What you will do.
Reproduce verbatim every line from the one that includes "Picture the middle" to the closing line of the entries; omit everything before it.

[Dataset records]
********************

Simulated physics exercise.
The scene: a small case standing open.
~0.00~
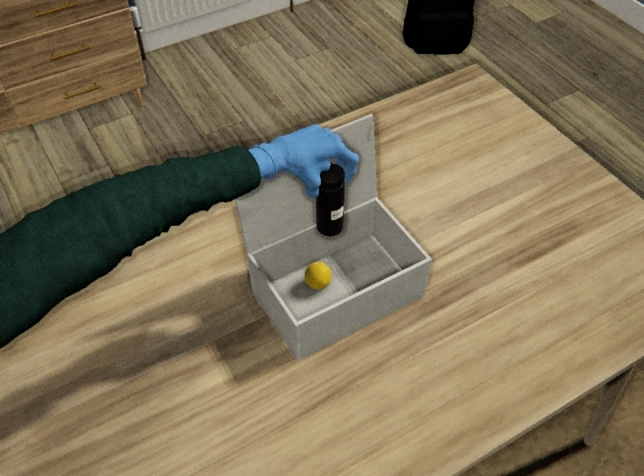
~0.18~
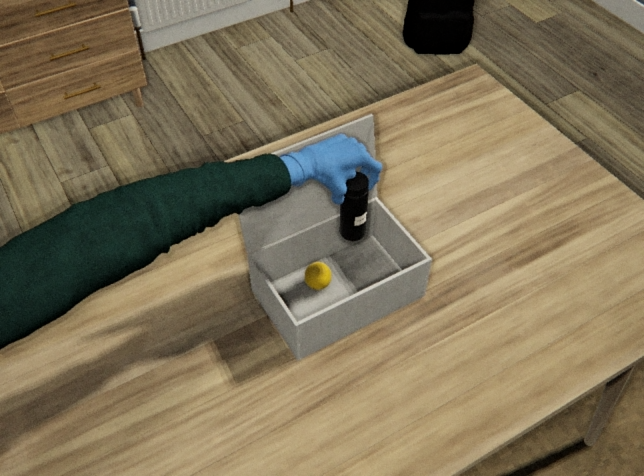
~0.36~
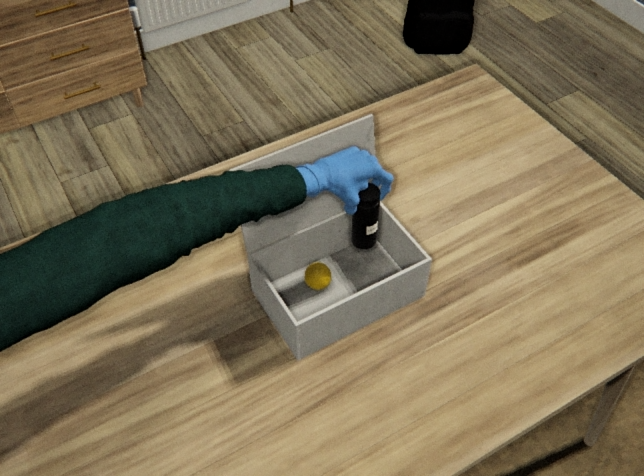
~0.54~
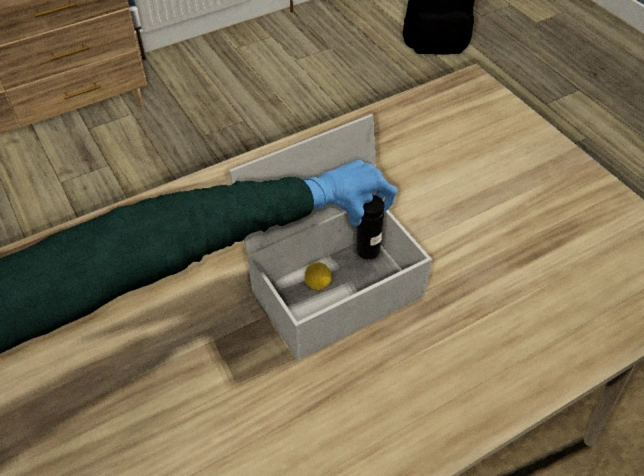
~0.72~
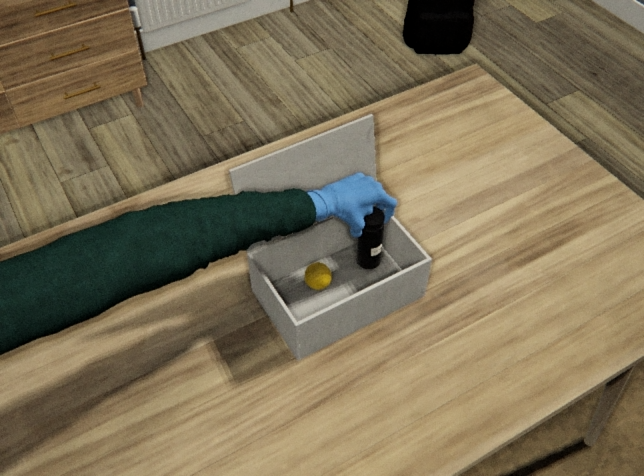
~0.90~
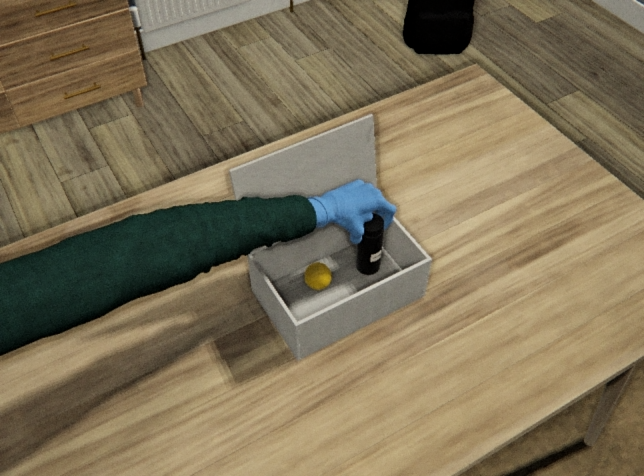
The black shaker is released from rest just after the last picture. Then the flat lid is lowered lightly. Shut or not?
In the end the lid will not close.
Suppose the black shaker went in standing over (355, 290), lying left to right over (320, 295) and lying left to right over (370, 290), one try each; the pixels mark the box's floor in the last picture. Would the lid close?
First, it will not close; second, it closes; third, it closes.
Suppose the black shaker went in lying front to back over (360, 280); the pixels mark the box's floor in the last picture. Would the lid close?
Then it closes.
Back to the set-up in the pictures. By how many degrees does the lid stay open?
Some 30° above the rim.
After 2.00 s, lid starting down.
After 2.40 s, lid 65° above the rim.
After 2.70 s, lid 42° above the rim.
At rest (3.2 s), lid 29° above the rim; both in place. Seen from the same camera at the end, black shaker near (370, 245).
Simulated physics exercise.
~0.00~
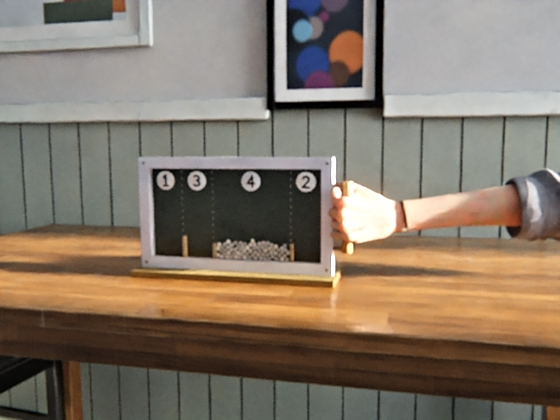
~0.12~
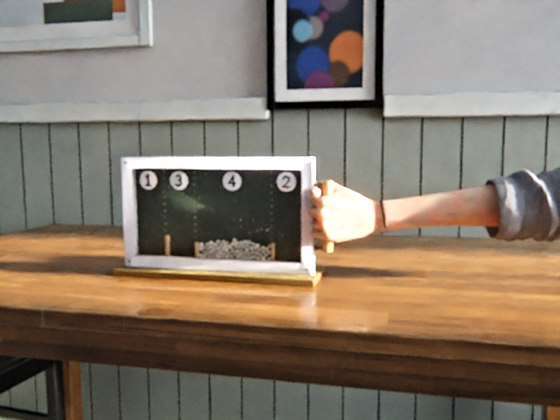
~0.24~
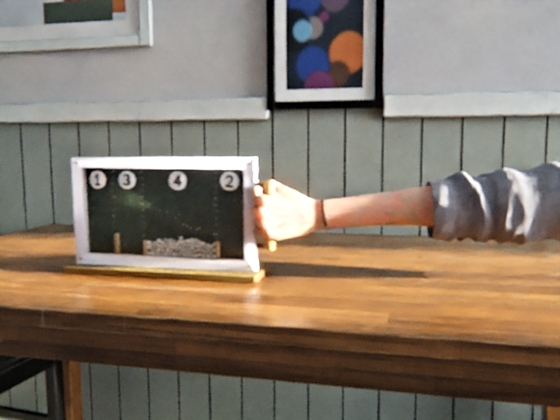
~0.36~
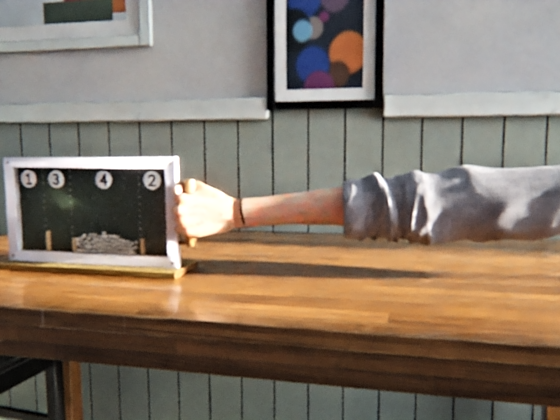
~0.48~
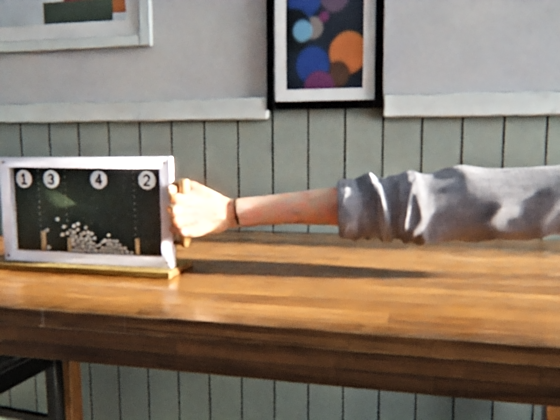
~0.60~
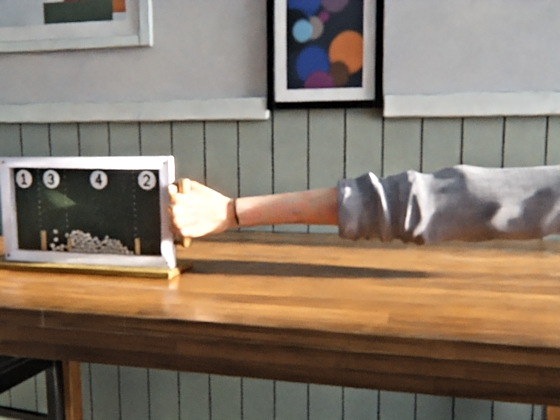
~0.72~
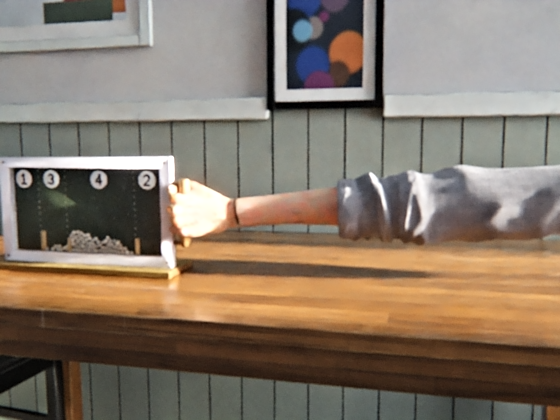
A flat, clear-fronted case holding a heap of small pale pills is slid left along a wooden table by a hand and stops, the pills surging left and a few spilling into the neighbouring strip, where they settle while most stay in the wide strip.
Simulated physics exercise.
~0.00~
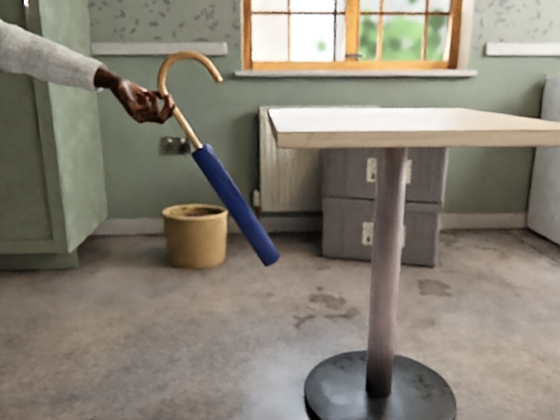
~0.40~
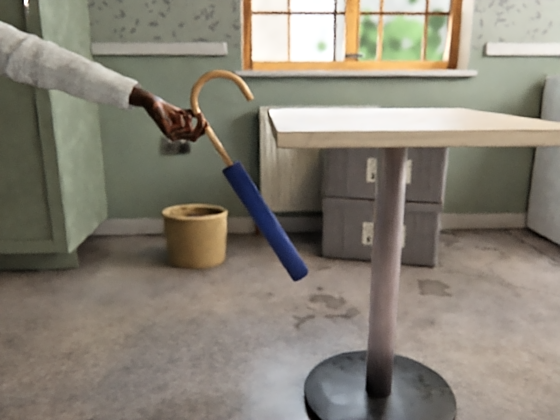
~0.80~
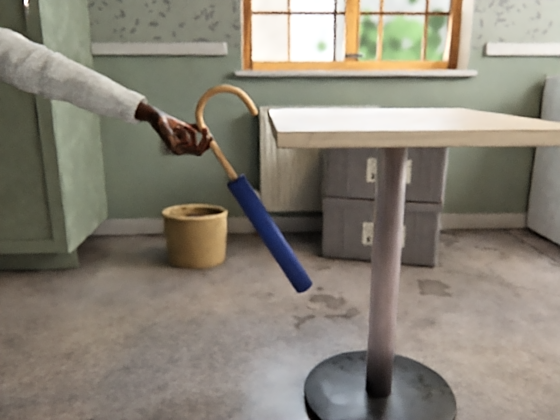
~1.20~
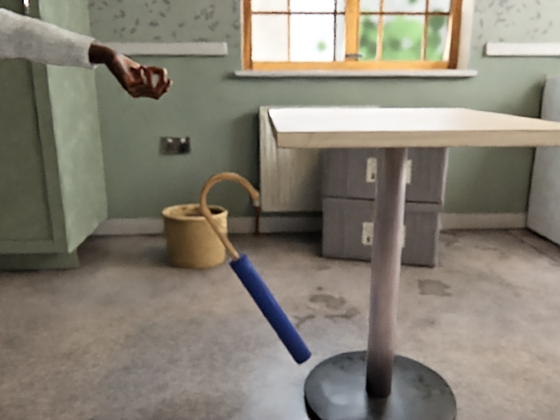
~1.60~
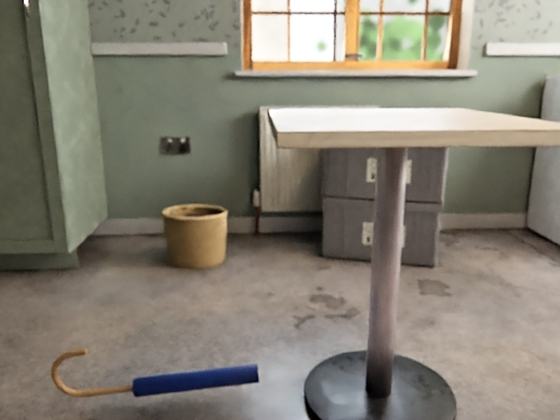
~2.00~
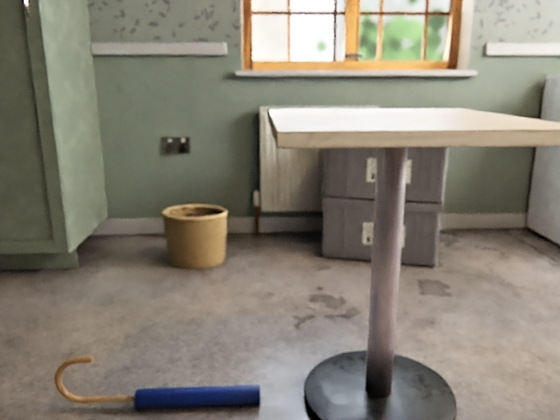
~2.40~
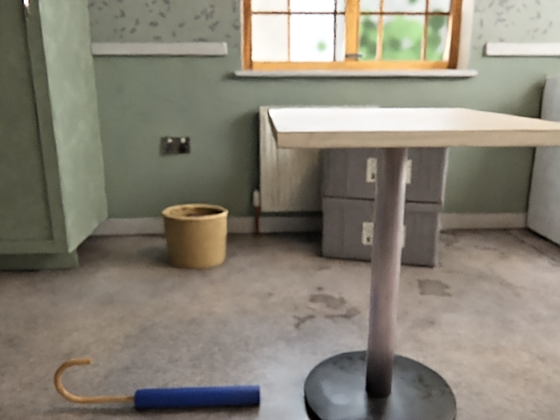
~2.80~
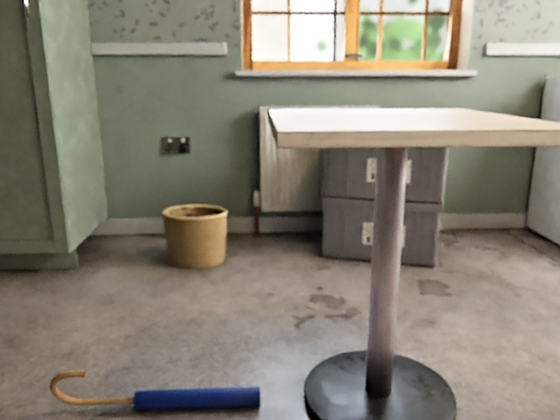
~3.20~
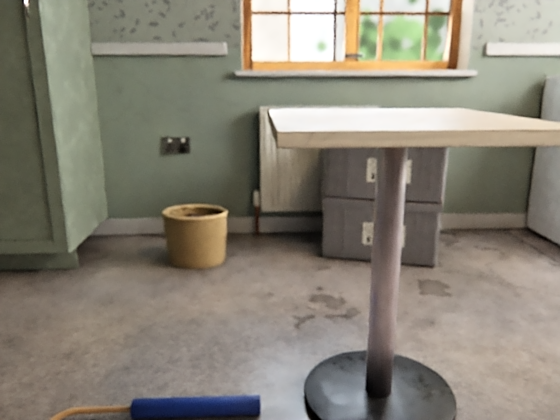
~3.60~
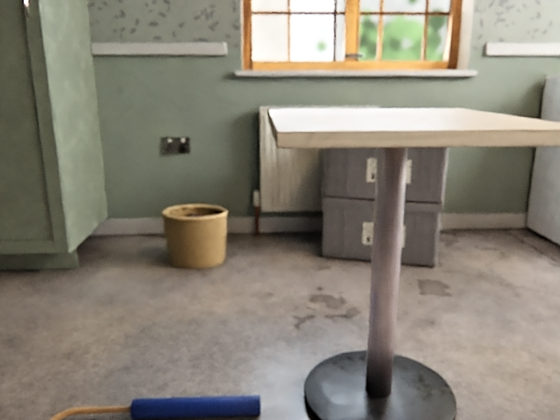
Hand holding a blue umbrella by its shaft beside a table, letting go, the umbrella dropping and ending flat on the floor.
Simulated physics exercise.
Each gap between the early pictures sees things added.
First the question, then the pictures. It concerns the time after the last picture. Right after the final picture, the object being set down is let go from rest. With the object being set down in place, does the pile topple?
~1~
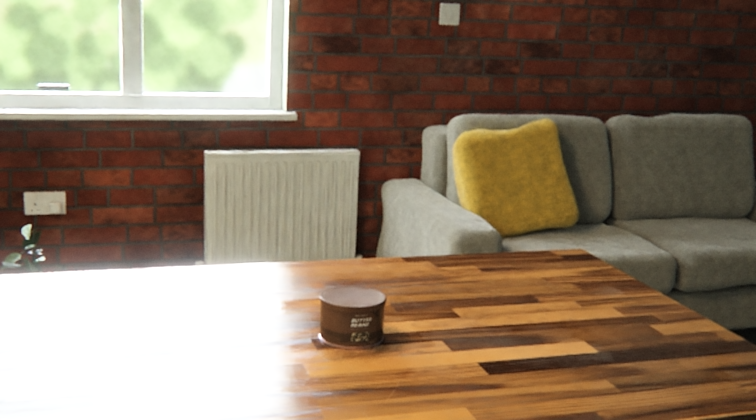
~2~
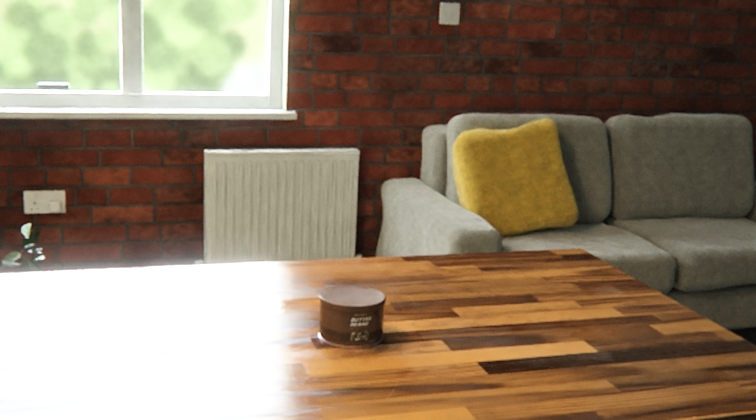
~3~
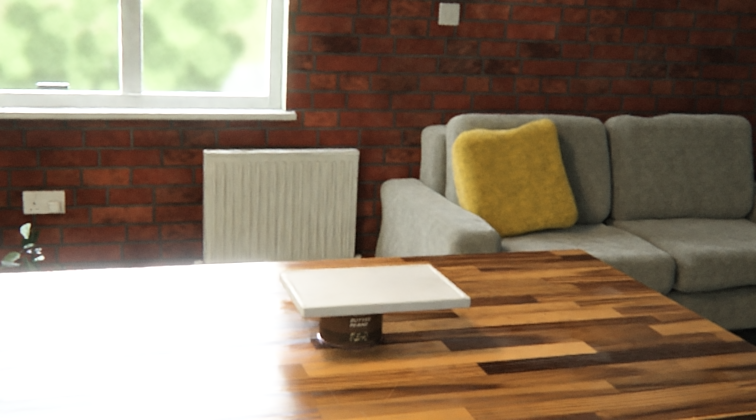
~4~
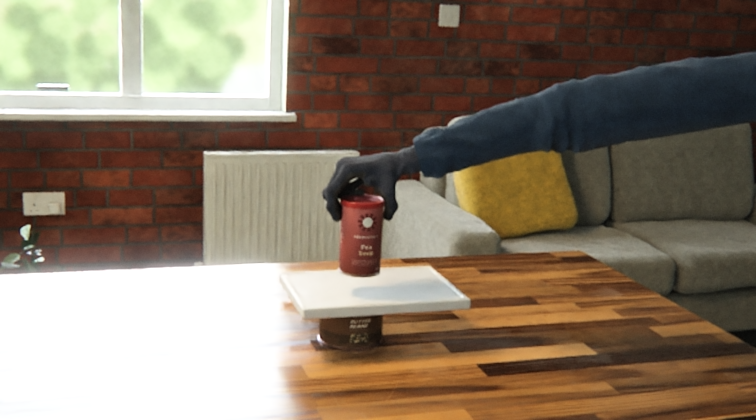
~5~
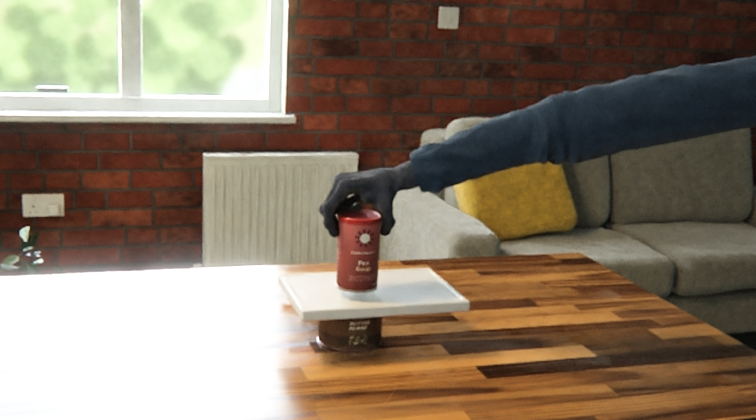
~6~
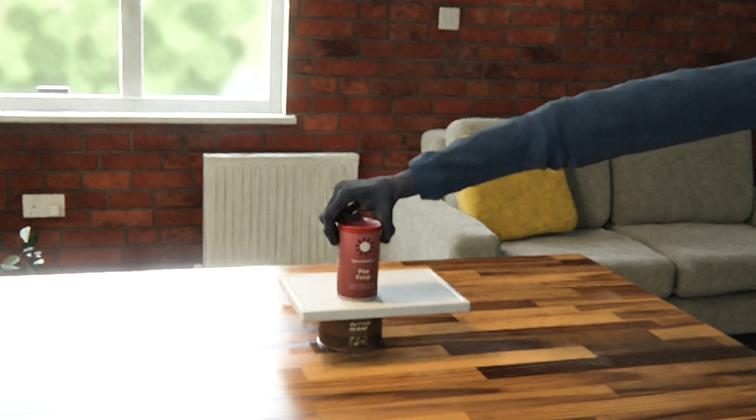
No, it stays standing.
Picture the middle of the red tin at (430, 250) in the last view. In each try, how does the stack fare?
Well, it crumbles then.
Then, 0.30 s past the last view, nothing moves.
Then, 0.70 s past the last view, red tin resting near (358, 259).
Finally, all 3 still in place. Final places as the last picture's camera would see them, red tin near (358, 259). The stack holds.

********************

Full solution.
Picture the middle of the red tin at (430, 250) in the last view. In each try, how does the stack fare?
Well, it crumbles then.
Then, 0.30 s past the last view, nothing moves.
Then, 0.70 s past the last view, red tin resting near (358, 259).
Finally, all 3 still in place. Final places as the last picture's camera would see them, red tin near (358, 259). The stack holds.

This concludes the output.